_MATERIAL FOR THIS EXERCISE_.
▬▬▬▬▬▬

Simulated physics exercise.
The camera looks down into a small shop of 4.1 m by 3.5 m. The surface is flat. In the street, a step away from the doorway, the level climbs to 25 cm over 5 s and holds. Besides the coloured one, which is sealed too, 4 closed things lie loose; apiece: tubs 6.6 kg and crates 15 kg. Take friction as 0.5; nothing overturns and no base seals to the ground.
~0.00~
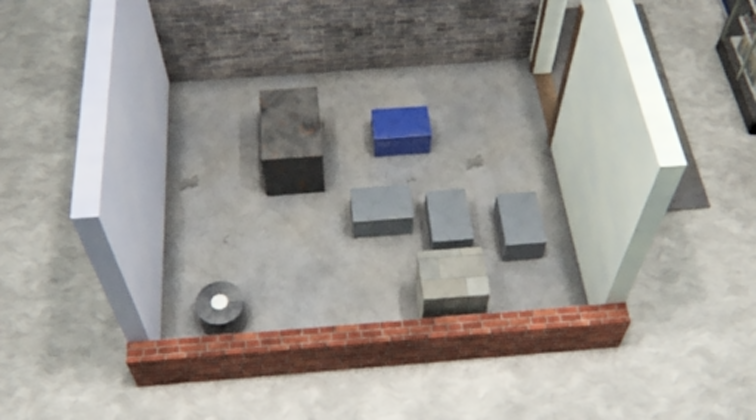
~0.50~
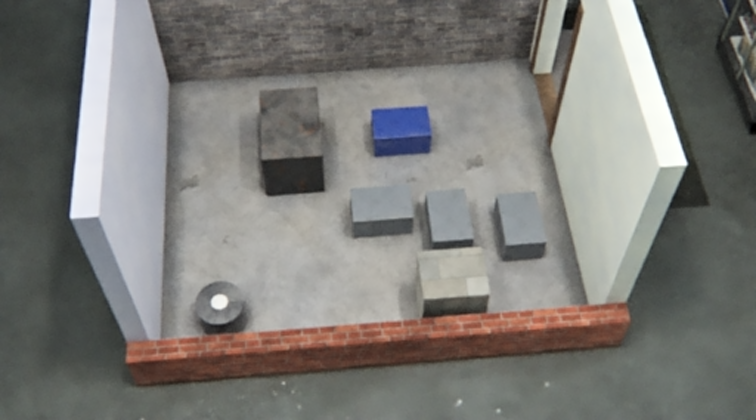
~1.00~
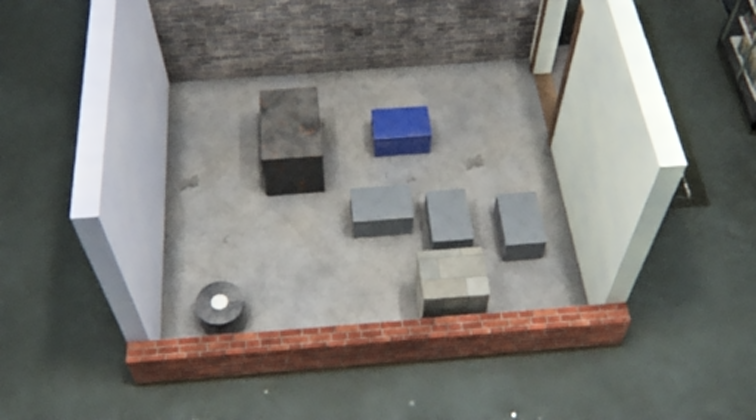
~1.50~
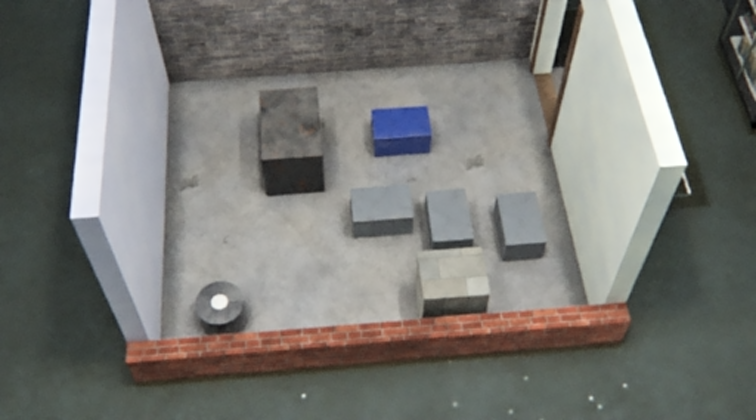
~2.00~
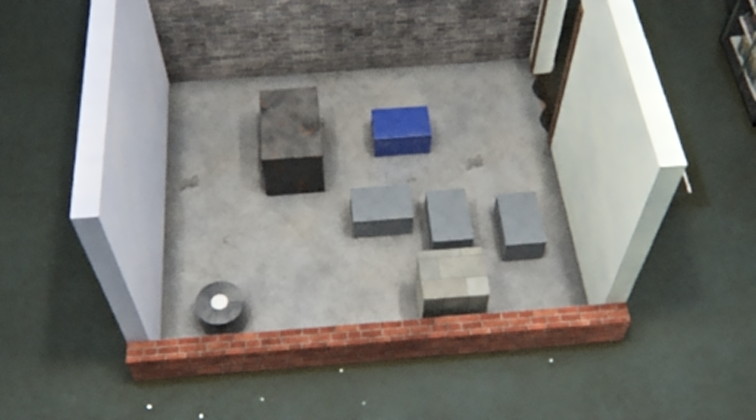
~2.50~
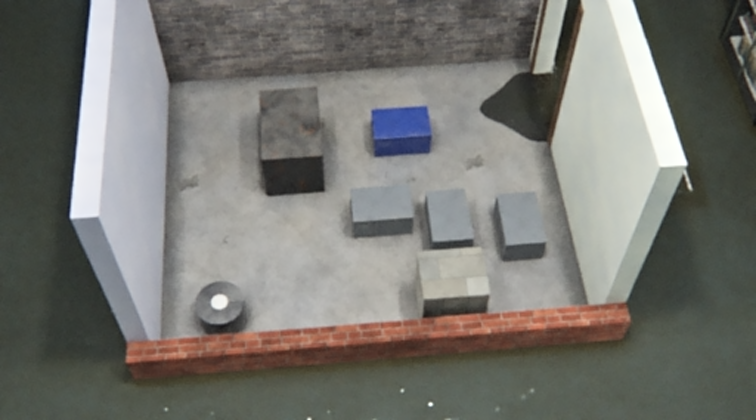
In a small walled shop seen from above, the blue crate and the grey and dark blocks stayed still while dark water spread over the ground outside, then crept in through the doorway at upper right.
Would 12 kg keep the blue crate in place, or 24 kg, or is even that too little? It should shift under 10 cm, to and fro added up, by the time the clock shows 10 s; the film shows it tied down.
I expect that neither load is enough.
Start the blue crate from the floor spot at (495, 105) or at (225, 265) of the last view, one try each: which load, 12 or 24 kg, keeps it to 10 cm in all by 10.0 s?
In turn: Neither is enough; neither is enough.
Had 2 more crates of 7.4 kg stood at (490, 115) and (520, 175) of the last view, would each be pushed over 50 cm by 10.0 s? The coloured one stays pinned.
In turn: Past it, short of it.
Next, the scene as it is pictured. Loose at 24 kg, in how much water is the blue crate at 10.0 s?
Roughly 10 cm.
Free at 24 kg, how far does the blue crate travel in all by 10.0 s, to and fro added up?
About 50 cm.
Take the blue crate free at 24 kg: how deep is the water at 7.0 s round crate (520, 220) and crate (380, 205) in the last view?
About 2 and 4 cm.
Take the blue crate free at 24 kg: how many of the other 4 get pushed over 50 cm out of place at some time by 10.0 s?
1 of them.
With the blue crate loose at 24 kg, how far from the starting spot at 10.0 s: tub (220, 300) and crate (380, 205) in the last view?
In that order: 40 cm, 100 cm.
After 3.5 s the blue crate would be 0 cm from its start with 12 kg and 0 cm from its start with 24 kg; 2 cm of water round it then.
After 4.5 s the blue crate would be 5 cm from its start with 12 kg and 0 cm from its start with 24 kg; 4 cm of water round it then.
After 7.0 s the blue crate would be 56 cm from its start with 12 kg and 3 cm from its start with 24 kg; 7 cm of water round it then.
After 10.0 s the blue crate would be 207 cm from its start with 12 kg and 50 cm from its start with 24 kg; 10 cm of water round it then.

▬▬▬▬▬▬

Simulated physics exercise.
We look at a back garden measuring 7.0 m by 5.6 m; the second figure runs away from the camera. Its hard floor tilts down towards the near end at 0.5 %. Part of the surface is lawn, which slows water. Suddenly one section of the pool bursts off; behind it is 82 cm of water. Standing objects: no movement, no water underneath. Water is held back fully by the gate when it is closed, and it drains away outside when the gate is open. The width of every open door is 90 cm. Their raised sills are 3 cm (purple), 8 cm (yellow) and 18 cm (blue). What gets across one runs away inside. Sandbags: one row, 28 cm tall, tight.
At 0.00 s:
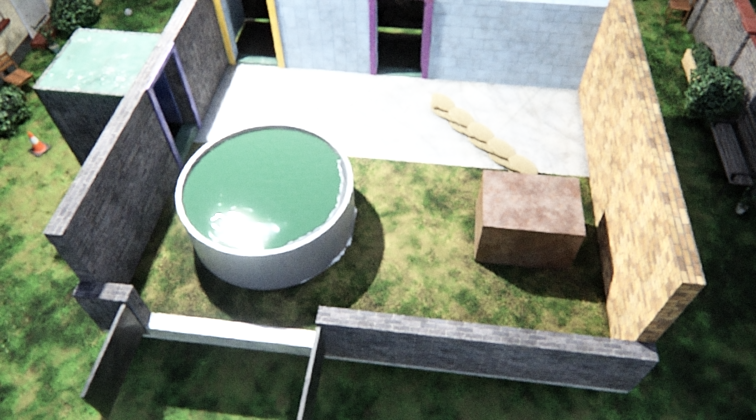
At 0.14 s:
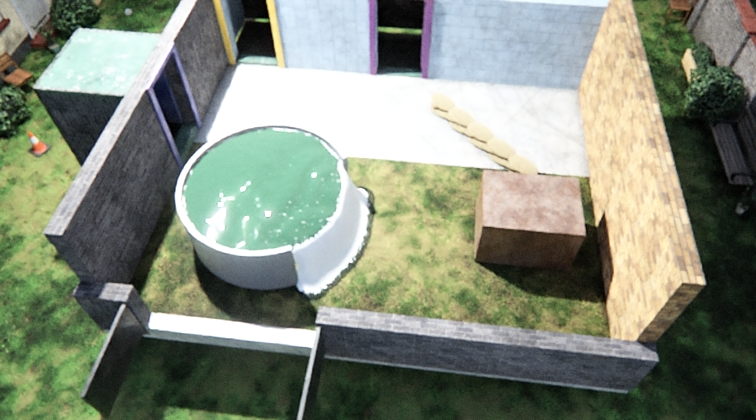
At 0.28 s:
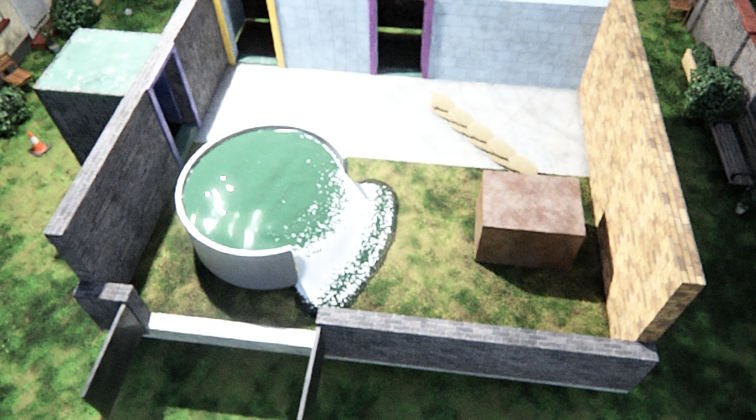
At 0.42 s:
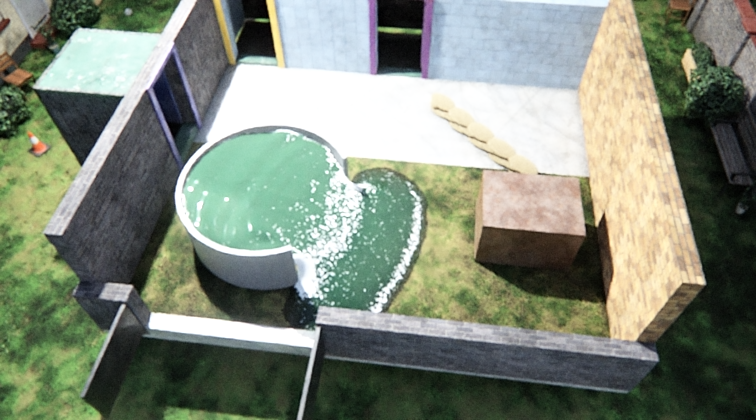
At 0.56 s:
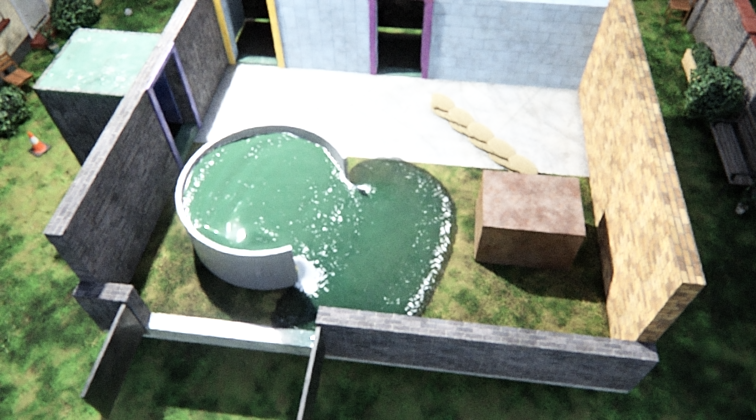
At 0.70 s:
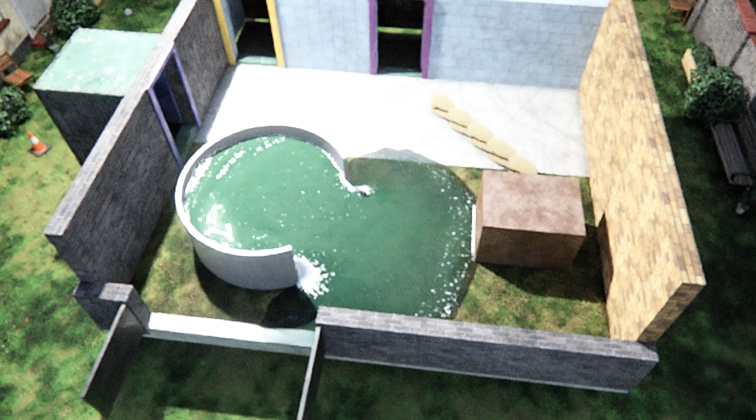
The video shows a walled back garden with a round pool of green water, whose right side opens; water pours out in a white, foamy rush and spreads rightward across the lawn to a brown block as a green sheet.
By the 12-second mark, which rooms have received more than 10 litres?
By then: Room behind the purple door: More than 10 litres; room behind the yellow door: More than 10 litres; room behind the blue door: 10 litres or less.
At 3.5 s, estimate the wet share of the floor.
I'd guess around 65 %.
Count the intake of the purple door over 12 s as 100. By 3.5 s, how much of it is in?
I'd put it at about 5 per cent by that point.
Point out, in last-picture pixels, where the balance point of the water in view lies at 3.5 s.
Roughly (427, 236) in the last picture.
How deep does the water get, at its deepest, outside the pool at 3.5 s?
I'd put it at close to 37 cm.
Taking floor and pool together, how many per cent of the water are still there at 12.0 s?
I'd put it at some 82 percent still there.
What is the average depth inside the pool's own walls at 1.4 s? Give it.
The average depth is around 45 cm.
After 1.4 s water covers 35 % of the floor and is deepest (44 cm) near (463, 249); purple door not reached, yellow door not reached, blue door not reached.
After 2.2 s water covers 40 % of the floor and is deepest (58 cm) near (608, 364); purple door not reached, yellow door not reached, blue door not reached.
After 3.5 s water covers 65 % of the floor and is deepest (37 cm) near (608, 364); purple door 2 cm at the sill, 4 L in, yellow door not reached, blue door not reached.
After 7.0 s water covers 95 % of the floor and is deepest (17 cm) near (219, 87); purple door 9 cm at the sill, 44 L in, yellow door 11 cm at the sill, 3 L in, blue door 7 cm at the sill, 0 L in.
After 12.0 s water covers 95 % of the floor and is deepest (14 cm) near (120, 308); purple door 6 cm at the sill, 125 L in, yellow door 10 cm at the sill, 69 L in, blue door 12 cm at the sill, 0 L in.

▬▬▬▬▬▬

_WORK INSTRUCTIONS_. Look through the material and copy each line that has "closed".

_TASK OUTPUT_.
The camera looks down into a small shop of 4.1 m by 3.5 m. The surface is flat. In the street, a step away from the doorway, the level climbs to 25 cm over 5 s and holds. Besides the coloured one, which is sealed too, 4 closed things lie loose; apiece: tubs 6.6 kg and crates 15 kg. Take friction as 0.5; nothing overturns and no base seals to the ground.
We look at a back garden measuring 7.0 m by 5.6 m; the second figure runs away from the camera. Its hard floor tilts down towards the near end at 0.5 %. Part of the surface is lawn, which slows water. Suddenly one section of the pool bursts off; behind it is 82 cm of water. Standing objects: no movement, no water underneath. Water is held back fully by the gate when it is closed, and it drains away outside when the gate is open. The width of every open door is 90 cm. Their raised sills are 3 cm (purple), 8 cm (yellow) and 18 cm (blue). What gets across one runs away inside. Sandbags: one row, 28 cm tall, tight.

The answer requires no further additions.